TASK GOAL: Wherever the word "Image" appears in a line, copy that line.

____ DATASET

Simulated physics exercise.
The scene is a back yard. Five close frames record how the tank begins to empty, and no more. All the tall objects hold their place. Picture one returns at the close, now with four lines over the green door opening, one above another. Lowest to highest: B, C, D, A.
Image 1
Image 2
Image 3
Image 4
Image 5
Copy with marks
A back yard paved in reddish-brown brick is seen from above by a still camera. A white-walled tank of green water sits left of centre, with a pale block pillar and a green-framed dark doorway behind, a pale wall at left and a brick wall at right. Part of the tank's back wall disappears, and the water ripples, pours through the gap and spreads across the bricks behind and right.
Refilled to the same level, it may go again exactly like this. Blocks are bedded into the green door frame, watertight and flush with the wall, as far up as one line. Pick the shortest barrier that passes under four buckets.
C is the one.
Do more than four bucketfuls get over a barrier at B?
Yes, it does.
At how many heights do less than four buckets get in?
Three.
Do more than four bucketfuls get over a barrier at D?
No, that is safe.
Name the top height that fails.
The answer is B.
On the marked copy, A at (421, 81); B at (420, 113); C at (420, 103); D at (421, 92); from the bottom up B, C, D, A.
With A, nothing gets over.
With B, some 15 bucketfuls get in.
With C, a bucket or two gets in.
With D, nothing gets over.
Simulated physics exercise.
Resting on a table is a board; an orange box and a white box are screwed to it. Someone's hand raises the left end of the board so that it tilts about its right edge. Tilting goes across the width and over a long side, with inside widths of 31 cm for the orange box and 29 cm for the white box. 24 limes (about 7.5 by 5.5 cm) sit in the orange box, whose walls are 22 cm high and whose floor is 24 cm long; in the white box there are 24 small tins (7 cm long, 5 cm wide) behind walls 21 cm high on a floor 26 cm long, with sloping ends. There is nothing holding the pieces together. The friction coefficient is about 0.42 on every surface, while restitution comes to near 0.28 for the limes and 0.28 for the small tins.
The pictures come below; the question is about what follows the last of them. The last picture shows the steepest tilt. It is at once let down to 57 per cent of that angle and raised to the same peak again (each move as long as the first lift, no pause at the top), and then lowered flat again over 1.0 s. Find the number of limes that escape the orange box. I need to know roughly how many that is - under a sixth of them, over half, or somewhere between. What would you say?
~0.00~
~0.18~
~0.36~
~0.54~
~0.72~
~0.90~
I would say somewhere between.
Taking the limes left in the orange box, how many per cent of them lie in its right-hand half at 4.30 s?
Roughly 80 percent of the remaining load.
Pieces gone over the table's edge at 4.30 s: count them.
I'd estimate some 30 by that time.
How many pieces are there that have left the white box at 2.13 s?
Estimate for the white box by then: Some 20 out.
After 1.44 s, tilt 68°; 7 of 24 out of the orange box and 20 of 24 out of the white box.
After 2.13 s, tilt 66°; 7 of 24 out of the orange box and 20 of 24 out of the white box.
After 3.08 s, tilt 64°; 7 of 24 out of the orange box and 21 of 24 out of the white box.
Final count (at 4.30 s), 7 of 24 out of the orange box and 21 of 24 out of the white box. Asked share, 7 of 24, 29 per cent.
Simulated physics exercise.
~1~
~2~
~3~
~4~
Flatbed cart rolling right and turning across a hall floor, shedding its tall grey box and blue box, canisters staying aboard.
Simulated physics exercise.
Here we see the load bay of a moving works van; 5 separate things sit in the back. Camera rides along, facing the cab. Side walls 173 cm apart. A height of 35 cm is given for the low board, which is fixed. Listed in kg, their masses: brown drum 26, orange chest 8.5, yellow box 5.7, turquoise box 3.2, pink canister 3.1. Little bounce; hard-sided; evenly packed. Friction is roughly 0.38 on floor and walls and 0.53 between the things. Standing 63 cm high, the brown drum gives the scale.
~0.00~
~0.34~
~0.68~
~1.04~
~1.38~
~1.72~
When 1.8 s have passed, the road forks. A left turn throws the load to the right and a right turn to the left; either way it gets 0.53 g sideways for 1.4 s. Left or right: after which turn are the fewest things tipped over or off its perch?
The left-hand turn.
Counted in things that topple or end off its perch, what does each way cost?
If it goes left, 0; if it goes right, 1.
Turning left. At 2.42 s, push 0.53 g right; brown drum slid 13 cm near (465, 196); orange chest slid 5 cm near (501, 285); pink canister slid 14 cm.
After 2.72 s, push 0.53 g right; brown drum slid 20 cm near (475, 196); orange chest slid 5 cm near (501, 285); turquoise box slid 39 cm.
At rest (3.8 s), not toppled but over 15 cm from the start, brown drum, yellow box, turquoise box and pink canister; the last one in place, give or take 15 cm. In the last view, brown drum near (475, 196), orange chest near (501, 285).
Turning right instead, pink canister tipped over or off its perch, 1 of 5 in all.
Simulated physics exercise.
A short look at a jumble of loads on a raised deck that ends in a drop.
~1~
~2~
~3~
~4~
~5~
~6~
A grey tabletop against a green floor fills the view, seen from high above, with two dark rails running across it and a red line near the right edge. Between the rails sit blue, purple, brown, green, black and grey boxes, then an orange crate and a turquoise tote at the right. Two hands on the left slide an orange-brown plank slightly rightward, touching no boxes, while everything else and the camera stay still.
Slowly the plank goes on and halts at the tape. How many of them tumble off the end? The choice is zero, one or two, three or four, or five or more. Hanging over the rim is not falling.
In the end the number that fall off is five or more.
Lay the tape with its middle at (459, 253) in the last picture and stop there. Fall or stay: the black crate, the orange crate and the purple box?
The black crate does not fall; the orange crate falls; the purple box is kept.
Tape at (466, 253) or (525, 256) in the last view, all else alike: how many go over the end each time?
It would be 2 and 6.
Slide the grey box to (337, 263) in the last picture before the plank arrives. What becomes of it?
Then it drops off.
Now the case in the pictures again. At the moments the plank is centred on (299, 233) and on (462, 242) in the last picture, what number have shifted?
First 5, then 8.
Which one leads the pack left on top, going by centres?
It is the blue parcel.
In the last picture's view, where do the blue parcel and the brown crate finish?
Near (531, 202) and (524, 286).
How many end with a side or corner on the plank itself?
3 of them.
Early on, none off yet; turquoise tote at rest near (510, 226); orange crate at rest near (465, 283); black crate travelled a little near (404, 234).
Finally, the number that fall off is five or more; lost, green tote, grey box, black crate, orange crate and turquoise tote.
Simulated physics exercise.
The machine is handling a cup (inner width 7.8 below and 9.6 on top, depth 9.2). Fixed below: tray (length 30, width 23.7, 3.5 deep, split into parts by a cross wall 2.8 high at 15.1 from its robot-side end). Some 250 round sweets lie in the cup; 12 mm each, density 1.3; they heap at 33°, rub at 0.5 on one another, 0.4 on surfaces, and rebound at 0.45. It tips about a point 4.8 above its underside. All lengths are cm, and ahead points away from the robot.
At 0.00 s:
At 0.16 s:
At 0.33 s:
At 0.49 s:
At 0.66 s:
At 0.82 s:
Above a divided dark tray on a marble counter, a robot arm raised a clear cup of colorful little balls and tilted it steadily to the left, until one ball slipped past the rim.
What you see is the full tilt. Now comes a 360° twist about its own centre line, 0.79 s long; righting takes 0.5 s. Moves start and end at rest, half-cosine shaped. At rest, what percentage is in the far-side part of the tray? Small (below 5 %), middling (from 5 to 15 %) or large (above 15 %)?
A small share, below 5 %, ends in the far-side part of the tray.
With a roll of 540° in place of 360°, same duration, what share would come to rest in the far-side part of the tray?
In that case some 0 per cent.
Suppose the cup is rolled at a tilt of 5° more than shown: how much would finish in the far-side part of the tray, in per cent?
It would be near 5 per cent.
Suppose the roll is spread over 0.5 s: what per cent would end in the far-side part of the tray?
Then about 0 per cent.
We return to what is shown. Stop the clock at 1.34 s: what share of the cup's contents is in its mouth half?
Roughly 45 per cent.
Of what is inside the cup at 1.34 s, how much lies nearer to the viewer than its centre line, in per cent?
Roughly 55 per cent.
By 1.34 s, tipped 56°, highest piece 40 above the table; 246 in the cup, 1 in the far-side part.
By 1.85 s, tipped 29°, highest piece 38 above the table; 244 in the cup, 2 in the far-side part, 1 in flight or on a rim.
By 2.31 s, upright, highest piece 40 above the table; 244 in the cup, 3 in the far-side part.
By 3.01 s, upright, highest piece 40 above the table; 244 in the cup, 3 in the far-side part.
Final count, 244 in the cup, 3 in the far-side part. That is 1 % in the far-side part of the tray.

________

WRITTEN RESPONSE:
Image 1
Image 2
Image 3
Image 4
Image 5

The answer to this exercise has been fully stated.